TASK PROMPT: Reproduce every line of the listing as written, apart from the pictures.

PROVIDED MATERIAL:
···

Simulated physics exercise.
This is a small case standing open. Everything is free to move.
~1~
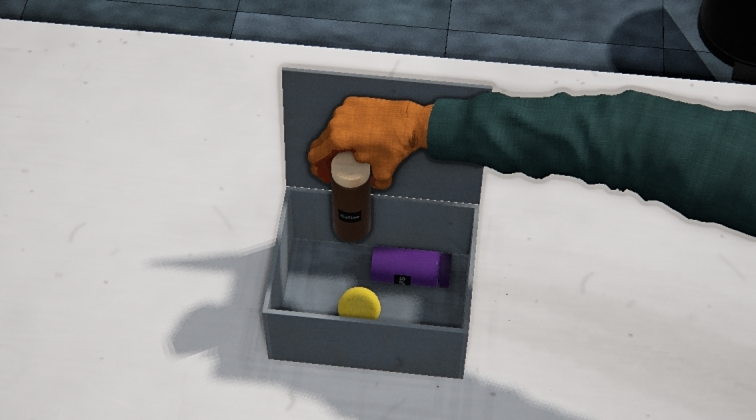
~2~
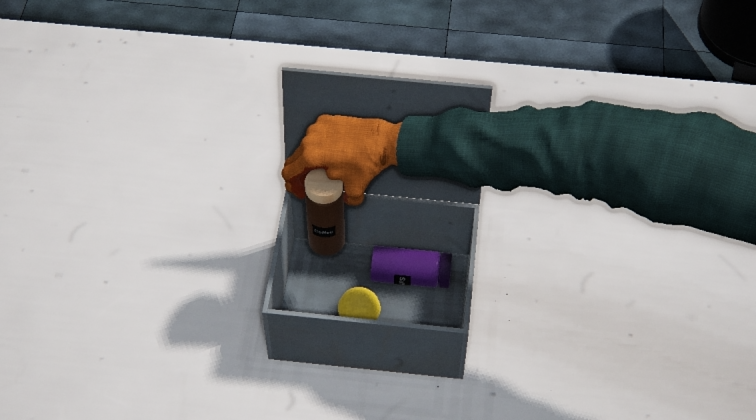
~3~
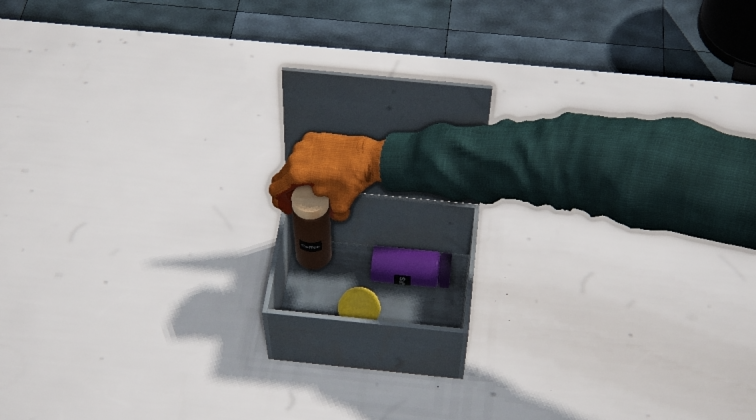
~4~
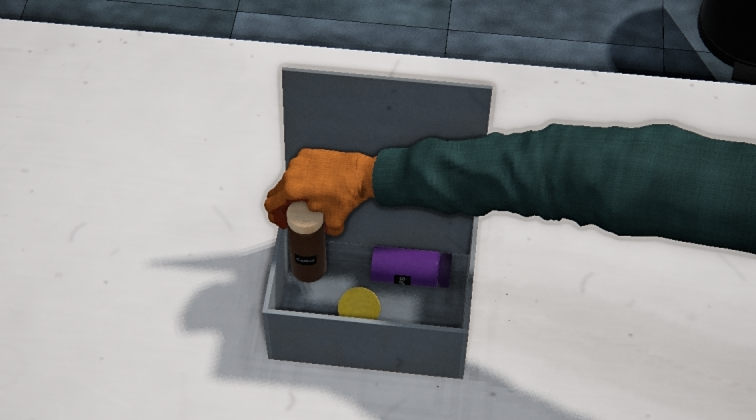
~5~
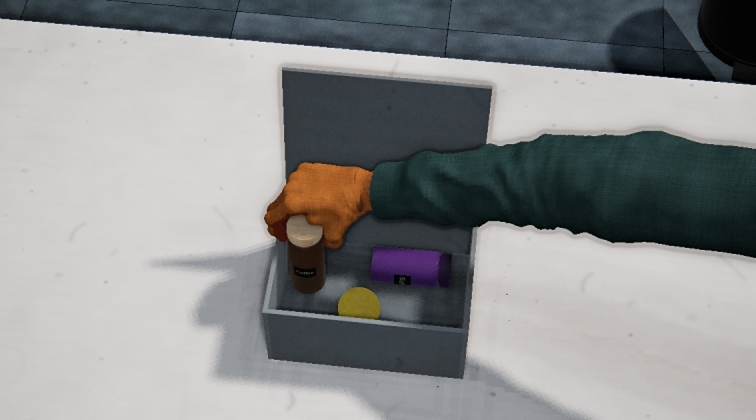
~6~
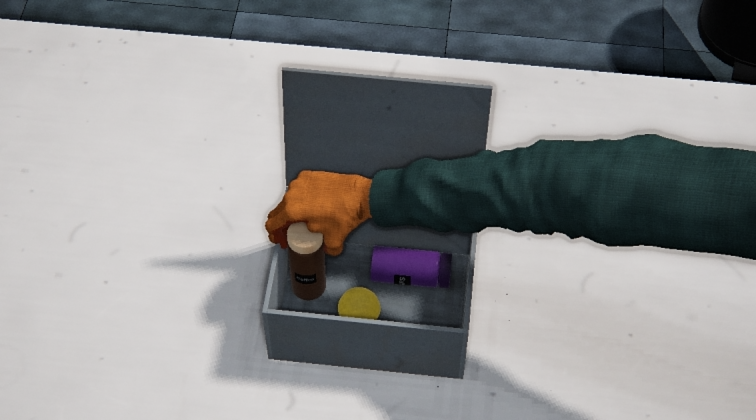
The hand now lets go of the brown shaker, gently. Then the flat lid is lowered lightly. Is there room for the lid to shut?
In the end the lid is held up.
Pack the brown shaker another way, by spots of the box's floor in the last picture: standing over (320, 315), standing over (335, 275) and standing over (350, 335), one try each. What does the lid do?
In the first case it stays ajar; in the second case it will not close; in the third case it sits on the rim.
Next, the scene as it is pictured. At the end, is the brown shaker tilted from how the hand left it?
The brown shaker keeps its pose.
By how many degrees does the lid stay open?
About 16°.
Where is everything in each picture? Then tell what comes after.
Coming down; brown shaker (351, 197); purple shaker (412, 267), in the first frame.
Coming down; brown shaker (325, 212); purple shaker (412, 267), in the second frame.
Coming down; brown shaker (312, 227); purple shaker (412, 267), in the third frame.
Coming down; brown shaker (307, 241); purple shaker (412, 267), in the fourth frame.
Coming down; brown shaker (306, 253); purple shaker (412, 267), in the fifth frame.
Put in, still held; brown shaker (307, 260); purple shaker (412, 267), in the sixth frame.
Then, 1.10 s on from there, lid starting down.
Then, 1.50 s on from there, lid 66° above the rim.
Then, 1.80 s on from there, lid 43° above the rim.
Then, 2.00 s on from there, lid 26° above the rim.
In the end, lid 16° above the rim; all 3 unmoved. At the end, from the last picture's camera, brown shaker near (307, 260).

···

COMPLETE ANSWER:
Simulated physics exercise.
This is a small case standing open. Everything is free to move.
~1~
~2~
~3~
~4~
~5~
~6~
The hand now lets go of the brown shaker, gently. Then the flat lid is lowered lightly. Is there room for the lid to shut?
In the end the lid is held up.
Pack the brown shaker another way, by spots of the box's floor in the last picture: standing over (320, 315), standing over (335, 275) and standing over (350, 335), one try each. What does the lid do?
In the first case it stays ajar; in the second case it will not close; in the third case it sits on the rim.
Next, the scene as it is pictured. At the end, is the brown shaker tilted from how the hand left it?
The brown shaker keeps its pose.
By how many degrees does the lid stay open?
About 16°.
Where is everything in each picture? Then tell what comes after.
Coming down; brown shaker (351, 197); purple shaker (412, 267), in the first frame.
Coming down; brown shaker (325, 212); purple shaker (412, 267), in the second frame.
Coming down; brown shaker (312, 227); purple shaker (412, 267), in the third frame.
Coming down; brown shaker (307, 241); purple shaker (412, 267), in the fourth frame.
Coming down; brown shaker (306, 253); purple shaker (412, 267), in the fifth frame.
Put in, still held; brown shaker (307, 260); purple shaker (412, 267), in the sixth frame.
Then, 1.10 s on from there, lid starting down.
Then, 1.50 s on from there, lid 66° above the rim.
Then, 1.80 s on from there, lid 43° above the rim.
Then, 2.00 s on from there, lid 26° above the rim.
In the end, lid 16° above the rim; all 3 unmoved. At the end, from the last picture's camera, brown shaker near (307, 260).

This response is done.